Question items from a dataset
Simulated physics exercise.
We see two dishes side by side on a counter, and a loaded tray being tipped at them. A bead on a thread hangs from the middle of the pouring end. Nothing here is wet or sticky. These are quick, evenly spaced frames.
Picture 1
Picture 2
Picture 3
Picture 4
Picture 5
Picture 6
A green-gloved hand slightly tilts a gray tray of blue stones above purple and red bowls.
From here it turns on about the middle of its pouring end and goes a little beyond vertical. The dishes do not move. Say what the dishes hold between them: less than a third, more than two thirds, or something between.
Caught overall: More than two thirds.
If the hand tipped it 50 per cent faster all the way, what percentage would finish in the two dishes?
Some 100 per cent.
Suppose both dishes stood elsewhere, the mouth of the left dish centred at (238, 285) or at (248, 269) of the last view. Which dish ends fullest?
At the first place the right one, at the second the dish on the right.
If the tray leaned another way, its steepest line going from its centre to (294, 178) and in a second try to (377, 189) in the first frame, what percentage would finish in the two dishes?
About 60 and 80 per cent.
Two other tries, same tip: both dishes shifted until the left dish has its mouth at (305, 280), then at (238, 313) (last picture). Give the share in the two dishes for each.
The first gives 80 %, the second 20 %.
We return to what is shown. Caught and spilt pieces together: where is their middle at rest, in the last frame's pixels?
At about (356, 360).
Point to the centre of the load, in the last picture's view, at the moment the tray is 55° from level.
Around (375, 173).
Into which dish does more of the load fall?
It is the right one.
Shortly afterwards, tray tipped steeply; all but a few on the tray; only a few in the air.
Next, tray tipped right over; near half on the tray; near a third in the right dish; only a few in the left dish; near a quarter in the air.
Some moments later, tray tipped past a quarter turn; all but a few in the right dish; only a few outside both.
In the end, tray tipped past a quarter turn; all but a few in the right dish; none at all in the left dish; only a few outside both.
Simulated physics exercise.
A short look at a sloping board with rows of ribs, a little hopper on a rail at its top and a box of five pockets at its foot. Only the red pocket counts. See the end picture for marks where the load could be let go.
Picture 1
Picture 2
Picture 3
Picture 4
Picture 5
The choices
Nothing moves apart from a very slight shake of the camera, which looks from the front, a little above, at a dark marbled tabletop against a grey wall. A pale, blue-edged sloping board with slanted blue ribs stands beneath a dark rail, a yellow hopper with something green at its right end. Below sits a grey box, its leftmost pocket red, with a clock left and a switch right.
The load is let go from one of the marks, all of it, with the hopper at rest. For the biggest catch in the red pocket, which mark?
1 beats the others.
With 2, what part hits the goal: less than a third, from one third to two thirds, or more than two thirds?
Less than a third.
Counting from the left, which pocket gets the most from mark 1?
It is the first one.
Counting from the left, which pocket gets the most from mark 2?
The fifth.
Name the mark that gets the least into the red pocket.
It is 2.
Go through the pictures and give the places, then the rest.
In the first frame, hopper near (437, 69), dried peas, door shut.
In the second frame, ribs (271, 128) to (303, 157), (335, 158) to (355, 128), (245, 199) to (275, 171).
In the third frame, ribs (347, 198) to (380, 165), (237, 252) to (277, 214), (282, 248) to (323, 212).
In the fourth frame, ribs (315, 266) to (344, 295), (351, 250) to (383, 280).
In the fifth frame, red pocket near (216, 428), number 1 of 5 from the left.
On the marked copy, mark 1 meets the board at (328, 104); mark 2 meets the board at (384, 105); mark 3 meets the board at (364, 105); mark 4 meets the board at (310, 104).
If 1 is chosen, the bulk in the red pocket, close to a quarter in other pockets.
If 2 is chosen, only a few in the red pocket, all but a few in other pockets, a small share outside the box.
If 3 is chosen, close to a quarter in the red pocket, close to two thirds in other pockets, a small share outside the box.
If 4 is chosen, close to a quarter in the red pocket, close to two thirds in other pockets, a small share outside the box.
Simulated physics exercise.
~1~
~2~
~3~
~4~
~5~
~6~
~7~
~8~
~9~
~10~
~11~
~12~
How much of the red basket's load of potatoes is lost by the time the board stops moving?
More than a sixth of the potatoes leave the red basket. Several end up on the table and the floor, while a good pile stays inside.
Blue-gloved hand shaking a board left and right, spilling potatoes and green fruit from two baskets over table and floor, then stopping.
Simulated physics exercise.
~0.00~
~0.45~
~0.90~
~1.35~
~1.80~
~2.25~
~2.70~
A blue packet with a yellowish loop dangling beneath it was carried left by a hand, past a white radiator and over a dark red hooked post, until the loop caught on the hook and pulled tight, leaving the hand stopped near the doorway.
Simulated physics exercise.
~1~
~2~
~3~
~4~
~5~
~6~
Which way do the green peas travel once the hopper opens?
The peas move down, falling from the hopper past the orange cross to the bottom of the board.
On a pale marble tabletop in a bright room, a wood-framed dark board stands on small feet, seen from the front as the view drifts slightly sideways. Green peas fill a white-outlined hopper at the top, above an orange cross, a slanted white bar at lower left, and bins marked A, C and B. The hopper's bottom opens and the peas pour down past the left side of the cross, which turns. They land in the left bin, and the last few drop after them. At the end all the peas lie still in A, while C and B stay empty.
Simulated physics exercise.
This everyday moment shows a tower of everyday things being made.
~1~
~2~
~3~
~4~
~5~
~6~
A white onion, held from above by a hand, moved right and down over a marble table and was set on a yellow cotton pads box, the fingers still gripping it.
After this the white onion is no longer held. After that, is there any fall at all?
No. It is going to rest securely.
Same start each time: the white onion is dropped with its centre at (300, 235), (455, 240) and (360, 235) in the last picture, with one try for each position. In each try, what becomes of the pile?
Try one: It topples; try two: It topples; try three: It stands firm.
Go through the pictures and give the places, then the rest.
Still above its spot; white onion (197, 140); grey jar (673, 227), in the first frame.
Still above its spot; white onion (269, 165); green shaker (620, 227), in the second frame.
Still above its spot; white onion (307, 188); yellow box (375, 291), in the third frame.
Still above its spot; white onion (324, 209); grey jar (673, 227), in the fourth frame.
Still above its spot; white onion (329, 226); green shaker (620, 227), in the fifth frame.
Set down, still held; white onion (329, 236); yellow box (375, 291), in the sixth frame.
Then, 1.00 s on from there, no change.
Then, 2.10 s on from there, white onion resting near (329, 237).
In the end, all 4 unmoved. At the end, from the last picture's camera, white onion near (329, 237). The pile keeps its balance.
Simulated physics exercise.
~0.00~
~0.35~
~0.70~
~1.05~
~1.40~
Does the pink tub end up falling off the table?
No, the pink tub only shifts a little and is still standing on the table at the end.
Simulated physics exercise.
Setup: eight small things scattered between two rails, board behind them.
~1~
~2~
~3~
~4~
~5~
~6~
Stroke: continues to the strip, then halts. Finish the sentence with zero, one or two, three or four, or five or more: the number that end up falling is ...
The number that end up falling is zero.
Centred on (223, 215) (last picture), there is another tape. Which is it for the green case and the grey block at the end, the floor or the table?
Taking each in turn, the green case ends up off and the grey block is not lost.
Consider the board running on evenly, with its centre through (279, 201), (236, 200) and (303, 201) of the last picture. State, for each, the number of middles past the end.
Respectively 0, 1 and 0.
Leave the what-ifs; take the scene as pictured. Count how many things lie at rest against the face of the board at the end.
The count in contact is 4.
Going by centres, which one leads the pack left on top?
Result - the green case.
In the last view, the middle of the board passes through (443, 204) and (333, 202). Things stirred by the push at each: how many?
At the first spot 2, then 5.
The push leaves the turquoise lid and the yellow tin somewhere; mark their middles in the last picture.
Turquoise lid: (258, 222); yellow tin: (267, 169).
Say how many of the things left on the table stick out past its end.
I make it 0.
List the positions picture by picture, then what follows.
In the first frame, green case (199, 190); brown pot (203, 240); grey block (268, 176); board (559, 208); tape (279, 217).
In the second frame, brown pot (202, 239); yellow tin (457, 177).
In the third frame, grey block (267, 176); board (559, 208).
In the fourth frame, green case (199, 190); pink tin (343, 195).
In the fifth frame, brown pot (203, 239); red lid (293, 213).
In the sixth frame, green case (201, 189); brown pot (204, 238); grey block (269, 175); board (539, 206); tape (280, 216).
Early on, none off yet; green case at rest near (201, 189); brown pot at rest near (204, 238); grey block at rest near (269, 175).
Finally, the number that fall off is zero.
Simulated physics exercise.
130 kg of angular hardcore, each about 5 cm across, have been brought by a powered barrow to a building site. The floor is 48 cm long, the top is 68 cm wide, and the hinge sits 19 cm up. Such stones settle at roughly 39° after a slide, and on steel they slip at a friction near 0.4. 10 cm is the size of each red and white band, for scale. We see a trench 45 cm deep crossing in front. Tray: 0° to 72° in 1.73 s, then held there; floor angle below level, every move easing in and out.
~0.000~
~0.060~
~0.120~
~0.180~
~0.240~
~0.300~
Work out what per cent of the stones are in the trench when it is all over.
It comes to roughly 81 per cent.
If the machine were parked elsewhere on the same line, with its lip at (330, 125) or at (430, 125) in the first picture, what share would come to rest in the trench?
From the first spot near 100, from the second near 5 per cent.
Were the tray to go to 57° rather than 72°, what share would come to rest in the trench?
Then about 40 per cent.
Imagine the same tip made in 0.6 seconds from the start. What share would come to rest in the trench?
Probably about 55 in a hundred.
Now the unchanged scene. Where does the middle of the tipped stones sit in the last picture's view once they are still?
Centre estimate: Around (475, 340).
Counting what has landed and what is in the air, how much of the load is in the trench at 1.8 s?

_Task to complete_. In the data above, how many lines contain the string "being"? Answer with the number only.

_Output_. 2